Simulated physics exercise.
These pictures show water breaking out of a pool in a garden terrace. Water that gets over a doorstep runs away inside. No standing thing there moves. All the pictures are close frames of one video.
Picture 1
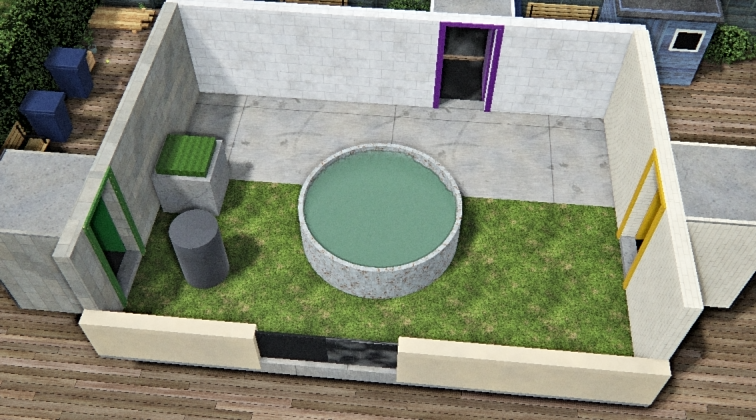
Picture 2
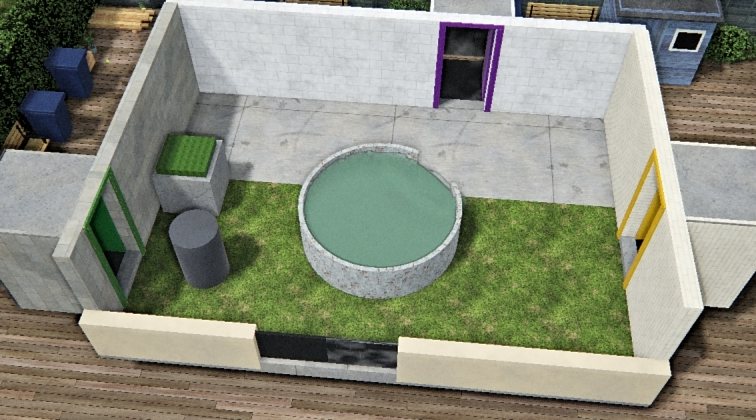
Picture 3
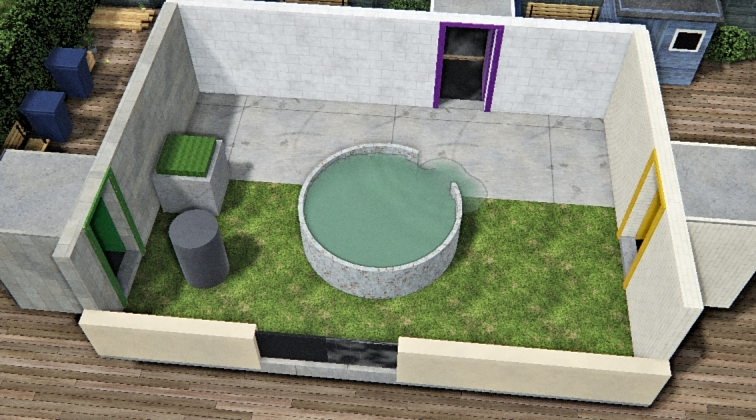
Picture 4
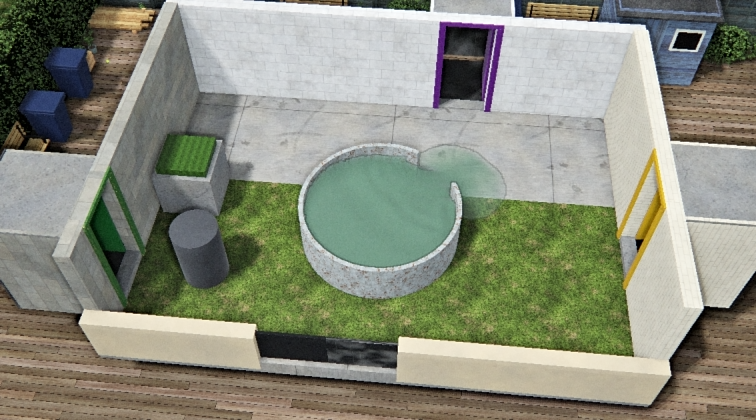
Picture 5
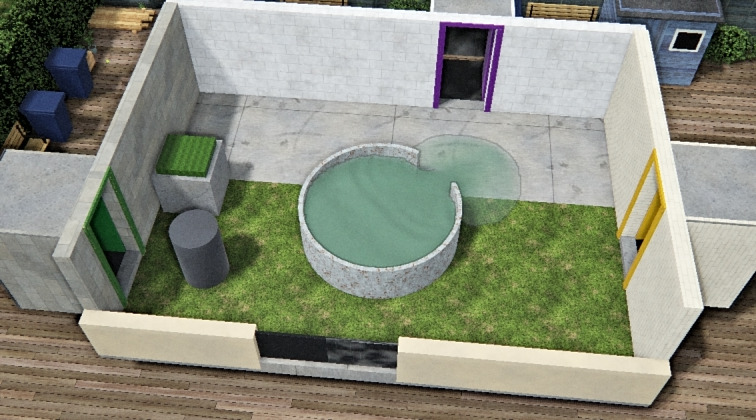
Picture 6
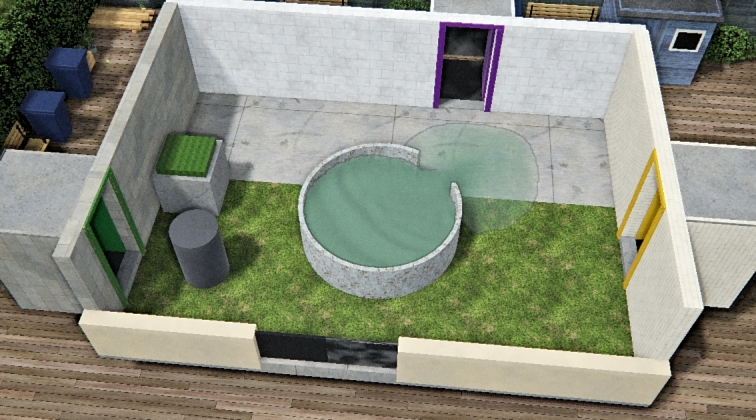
A round stone pool breaks open on its far right side and water spreads outward.
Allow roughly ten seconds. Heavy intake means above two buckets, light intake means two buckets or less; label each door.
Labels: Green door: Light, yellow door: Light, purple door: Heavy.
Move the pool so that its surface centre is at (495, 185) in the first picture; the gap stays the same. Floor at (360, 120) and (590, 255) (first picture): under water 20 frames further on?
In the order asked: Waterlogged, then waterlogged.
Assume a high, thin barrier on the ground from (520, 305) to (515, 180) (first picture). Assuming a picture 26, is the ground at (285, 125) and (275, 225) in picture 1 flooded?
Going in the order asked: Parched, parched.
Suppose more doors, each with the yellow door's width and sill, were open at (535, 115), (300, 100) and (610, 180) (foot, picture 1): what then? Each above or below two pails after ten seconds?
Checking each in order, the first beats the threshold, the second misses the threshold, and the third beats the threshold.
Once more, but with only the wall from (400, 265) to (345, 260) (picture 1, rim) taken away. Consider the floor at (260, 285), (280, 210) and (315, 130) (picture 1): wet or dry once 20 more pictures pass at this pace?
Soaked, soaked, untouched.
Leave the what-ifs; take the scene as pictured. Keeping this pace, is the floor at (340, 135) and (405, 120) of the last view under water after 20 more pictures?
Point one: Swamped. Point two: Swamped.
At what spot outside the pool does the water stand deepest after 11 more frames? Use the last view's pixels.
Pointing at (580, 122).
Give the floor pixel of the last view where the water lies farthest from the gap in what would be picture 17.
Best guess: Near (599, 123).
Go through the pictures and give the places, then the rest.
In the first frame, the pool at (380, 206) is whole and still.
In the second frame, water pours out on the pool's far side and has run to (463, 205).
In the third frame, the front is at (480, 185), out from the gap on the pool's far side.
In the fourth frame, water pours out on the pool's far side and has run to (474, 153).
In the fifth frame, the front is at (509, 158), out from the gap on the pool's far side.
In the sixth frame, water pours out on the pool's far side and has run to (525, 143).
A moment on, water covers 25 % of the floor; the green door not reached, the yellow door not reached, the purple door over two buckets in.
Next, water covers 30 % of the floor; the green door not reached, the yellow door not reached, the purple door far over two buckets in.
Then, water covers 35 % of the floor; the green door not reached, the yellow door wet at the sill, nothing in, the purple door far over two buckets in.
Later, water covers 55 % of the floor; the green door not reached, the yellow door wet at the sill, nothing in, the purple door far over two buckets in.
In the end, water covers 85 % of the floor; the green door not reached, the yellow door wet at the sill, nothing in, the purple door far over two buckets in.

◆ ◆ ◆

**Task brief**
The material above must be printed exactly, with its pictures left out.

**Exercise solution**
Simulated physics exercise.
These pictures show water breaking out of a pool in a garden terrace. Water that gets over a doorstep runs away inside. No standing thing there moves. All the pictures are close frames of one video.
Picture 1
Picture 2
Picture 3
Picture 4
Picture 5
Picture 6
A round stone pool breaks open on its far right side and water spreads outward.
Allow roughly ten seconds. Heavy intake means above two buckets, light intake means two buckets or less; label each door.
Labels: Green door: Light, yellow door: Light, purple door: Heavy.
Move the pool so that its surface centre is at (495, 185) in the first picture; the gap stays the same. Floor at (360, 120) and (590, 255) (first picture): under water 20 frames further on?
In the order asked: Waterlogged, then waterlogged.
Assume a high, thin barrier on the ground from (520, 305) to (515, 180) (first picture). Assuming a picture 26, is the ground at (285, 125) and (275, 225) in picture 1 flooded?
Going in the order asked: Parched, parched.
Suppose more doors, each with the yellow door's width and sill, were open at (535, 115), (300, 100) and (610, 180) (foot, picture 1): what then? Each above or below two pails after ten seconds?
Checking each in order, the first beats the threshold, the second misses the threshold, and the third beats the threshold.
Once more, but with only the wall from (400, 265) to (345, 260) (picture 1, rim) taken away. Consider the floor at (260, 285), (280, 210) and (315, 130) (picture 1): wet or dry once 20 more pictures pass at this pace?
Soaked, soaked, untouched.
Leave the what-ifs; take the scene as pictured. Keeping this pace, is the floor at (340, 135) and (405, 120) of the last view under water after 20 more pictures?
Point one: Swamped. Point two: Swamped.
At what spot outside the pool does the water stand deepest after 11 more frames? Use the last view's pixels.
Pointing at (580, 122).
Give the floor pixel of the last view where the water lies farthest from the gap in what would be picture 17.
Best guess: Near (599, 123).
Go through the pictures and give the places, then the rest.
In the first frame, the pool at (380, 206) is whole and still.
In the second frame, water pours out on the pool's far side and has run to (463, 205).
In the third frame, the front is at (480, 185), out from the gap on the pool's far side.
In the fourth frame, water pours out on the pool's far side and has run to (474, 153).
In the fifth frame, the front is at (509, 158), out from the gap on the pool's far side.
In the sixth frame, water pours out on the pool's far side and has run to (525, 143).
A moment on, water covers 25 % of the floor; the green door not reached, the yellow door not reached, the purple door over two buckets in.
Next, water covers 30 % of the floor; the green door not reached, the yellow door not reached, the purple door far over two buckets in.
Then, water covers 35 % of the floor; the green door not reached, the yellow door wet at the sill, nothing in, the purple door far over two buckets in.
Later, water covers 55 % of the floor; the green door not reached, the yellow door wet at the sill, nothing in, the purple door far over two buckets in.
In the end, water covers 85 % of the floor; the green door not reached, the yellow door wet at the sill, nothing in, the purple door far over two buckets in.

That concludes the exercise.